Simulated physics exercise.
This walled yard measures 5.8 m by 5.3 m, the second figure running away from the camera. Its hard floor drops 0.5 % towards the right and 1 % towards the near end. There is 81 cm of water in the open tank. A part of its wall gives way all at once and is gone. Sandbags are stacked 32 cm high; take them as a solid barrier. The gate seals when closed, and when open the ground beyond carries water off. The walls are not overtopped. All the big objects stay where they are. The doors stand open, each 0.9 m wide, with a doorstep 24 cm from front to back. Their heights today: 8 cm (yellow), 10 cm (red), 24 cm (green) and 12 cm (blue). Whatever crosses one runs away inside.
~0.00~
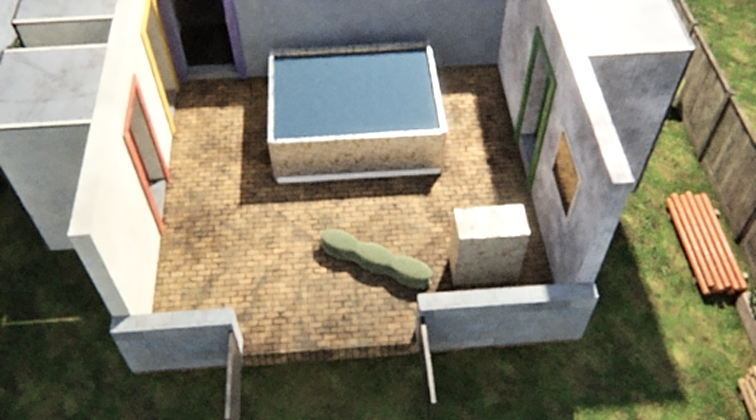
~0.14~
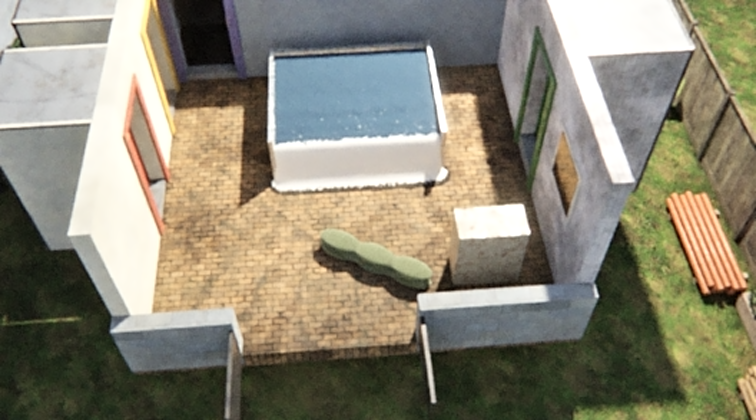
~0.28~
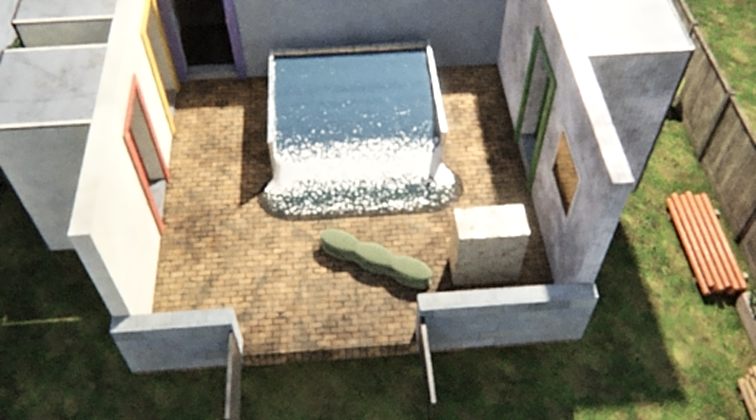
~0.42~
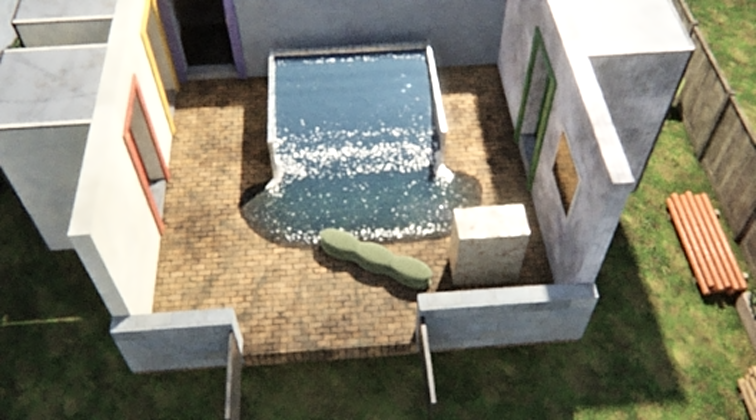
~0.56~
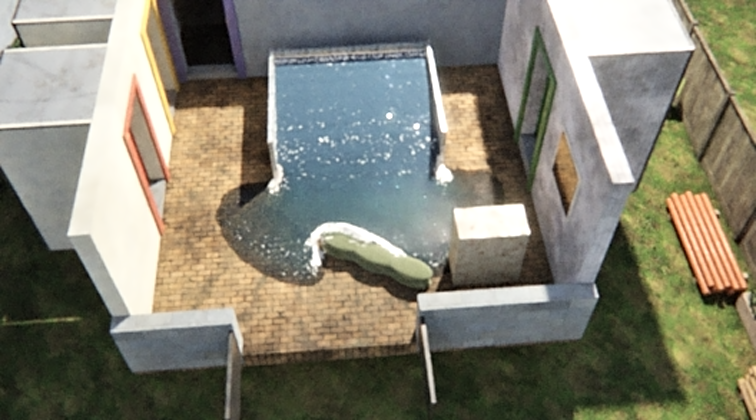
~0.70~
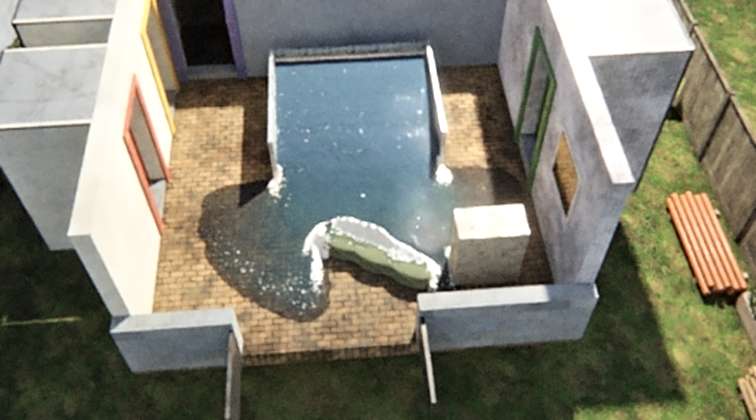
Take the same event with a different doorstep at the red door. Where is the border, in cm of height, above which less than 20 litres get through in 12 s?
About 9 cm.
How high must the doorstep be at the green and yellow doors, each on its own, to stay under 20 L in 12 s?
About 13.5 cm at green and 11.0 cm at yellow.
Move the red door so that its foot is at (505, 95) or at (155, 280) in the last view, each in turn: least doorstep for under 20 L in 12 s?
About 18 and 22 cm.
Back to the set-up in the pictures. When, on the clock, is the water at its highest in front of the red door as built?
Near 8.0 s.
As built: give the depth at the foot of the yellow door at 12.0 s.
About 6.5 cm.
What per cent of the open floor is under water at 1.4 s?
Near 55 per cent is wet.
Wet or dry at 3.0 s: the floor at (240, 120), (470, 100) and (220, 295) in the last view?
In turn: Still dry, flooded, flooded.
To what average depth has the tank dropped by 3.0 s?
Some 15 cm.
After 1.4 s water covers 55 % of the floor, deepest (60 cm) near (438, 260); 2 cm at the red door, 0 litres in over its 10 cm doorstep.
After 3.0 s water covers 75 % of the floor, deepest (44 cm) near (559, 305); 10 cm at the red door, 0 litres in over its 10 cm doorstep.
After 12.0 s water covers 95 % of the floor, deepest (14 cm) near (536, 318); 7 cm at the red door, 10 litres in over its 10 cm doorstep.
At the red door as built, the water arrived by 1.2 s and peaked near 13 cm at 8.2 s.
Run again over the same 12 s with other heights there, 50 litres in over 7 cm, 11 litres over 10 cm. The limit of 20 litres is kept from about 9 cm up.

......

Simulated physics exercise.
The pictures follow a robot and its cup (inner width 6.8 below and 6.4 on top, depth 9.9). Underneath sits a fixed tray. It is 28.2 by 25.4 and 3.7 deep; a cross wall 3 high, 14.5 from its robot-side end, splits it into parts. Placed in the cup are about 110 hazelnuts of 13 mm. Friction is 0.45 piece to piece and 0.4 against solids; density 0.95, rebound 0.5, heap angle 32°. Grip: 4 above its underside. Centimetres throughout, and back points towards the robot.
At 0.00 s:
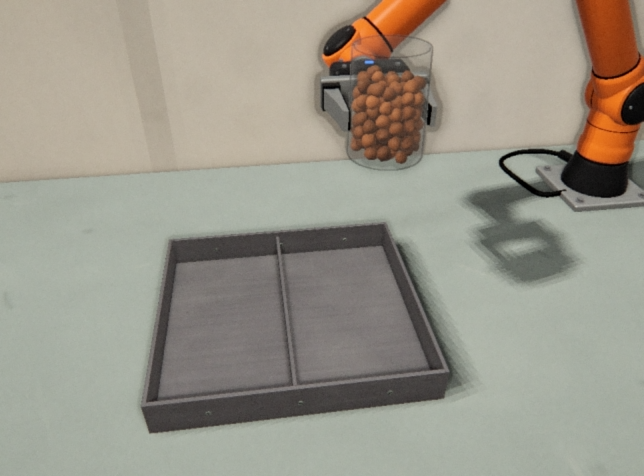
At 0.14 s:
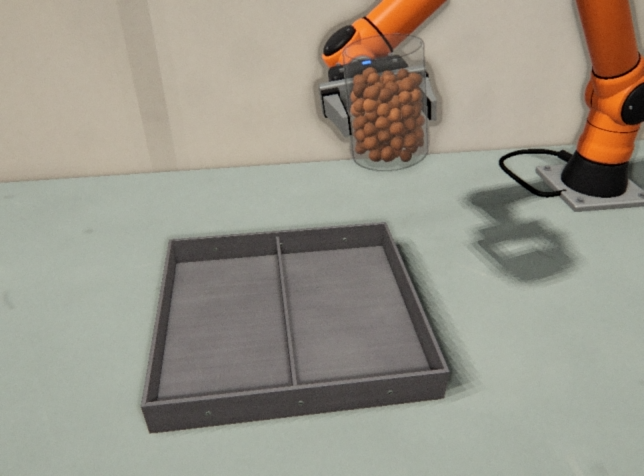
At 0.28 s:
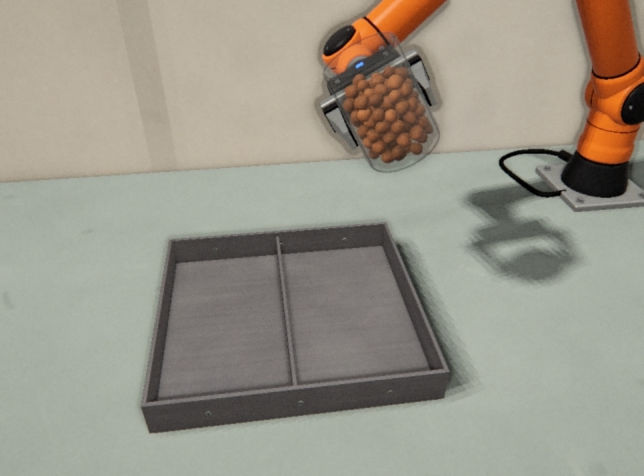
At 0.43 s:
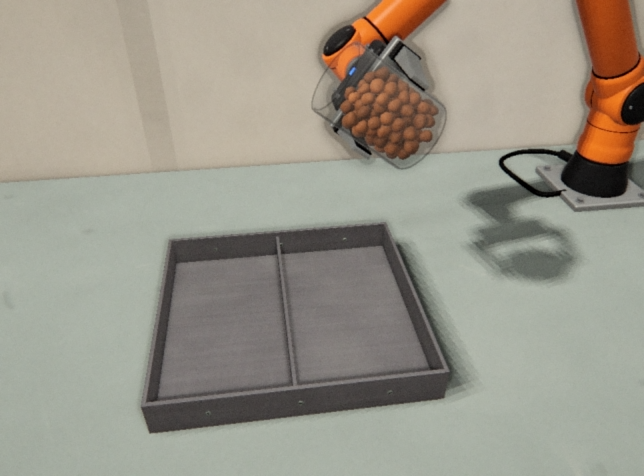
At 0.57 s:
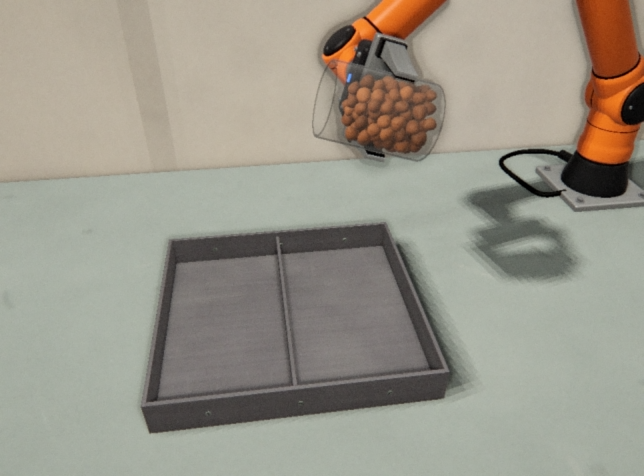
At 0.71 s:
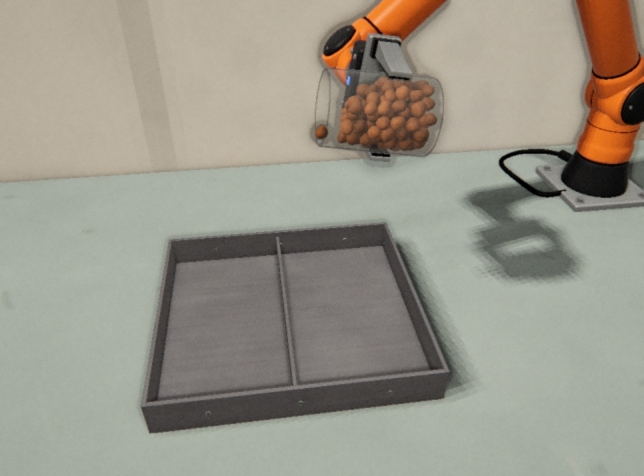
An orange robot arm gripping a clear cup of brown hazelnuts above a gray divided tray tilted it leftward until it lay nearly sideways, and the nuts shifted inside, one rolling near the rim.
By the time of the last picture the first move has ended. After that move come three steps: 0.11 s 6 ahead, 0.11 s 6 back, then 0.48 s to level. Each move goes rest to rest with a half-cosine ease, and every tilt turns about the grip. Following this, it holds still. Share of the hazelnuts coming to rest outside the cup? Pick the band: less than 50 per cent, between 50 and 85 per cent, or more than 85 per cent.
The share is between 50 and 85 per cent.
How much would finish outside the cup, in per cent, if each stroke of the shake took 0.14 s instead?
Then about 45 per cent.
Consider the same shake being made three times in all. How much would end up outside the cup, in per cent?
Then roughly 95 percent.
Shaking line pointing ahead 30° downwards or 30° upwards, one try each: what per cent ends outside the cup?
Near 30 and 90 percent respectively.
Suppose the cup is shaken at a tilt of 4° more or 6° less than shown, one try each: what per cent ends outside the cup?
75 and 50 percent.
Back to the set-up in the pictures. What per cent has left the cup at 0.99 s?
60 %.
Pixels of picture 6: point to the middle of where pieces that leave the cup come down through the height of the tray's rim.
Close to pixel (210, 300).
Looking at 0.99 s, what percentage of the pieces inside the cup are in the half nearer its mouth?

......

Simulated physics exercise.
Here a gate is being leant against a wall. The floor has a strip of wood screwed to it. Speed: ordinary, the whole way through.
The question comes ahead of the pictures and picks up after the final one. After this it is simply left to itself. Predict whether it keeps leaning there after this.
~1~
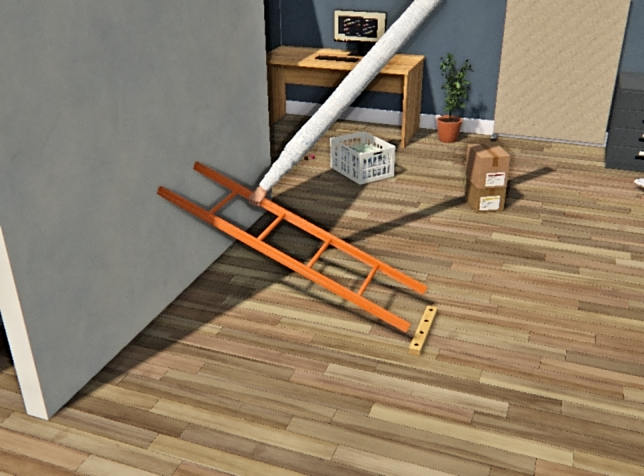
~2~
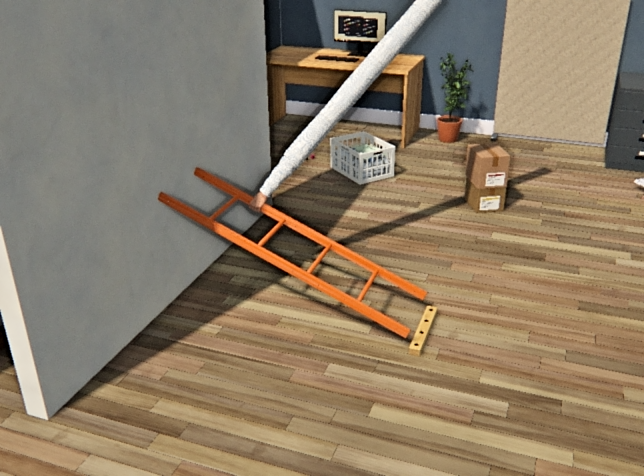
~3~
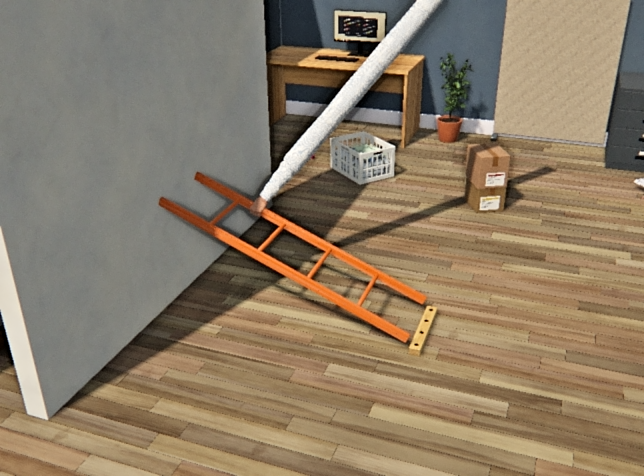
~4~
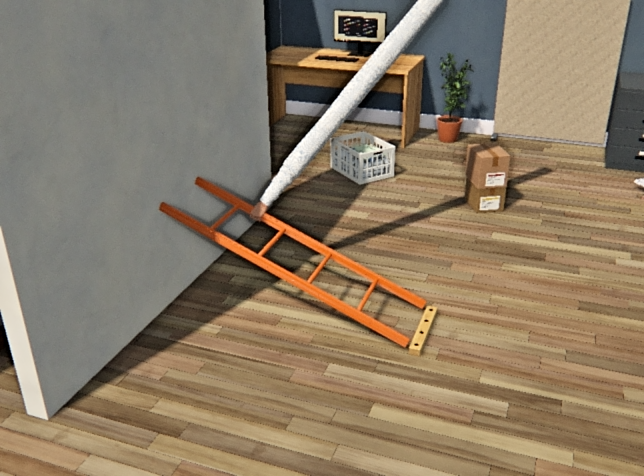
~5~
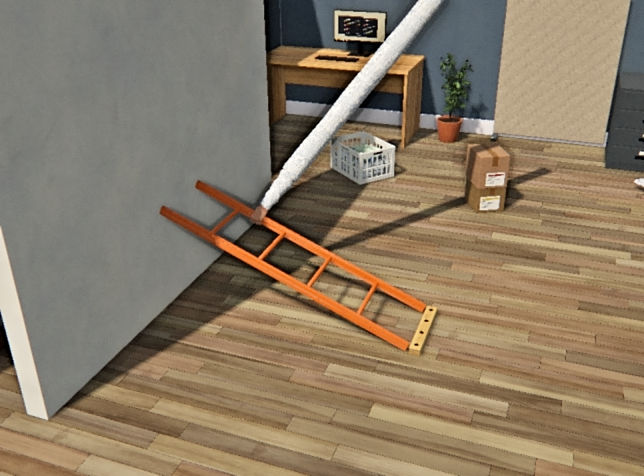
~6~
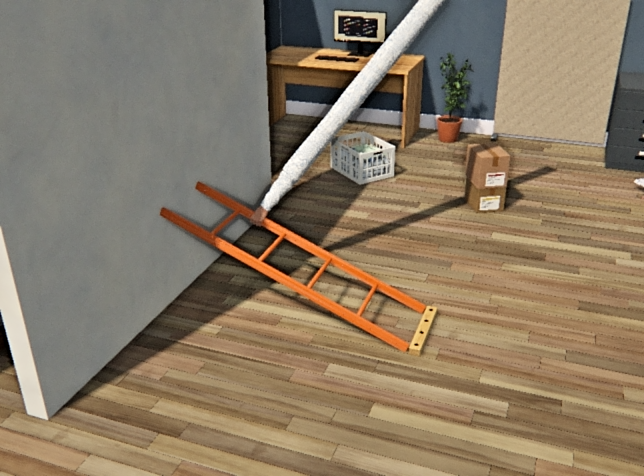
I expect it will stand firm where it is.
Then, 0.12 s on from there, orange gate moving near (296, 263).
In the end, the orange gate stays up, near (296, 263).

......

[GIVEN PROBLEM]: Pull out each line of the listing that holds the string "towards".

[FINAL RESULT]:
This walled yard measures 5.8 m by 5.3 m, the second figure running away from the camera. Its hard floor drops 0.5 % towards the right and 1 % towards the near end. There is 81 cm of water in the open tank. A part of its wall gives way all at once and is gone. Sandbags are stacked 32 cm high; take them as a solid barrier. The gate seals when closed, and when open the ground beyond carries water off. The walls are not overtopped. All the big objects stay where they are. The doors stand open, each 0.9 m wide, with a doorstep 24 cm from front to back. Their heights today: 8 cm (yellow), 10 cm (red), 24 cm (green) and 12 cm (blue). Whatever crosses one runs away inside.
The pictures follow a robot and its cup (inner width 6.8 below and 6.4 on top, depth 9.9). Underneath sits a fixed tray. It is 28.2 by 25.4 and 3.7 deep; a cross wall 3 high, 14.5 from its robot-side end, splits it into parts. Placed in the cup are about 110 hazelnuts of 13 mm. Friction is 0.45 piece to piece and 0.4 against solids; density 0.95, rebound 0.5, heap angle 32°. Grip: 4 above its underside. Centimetres throughout, and back points towards the robot.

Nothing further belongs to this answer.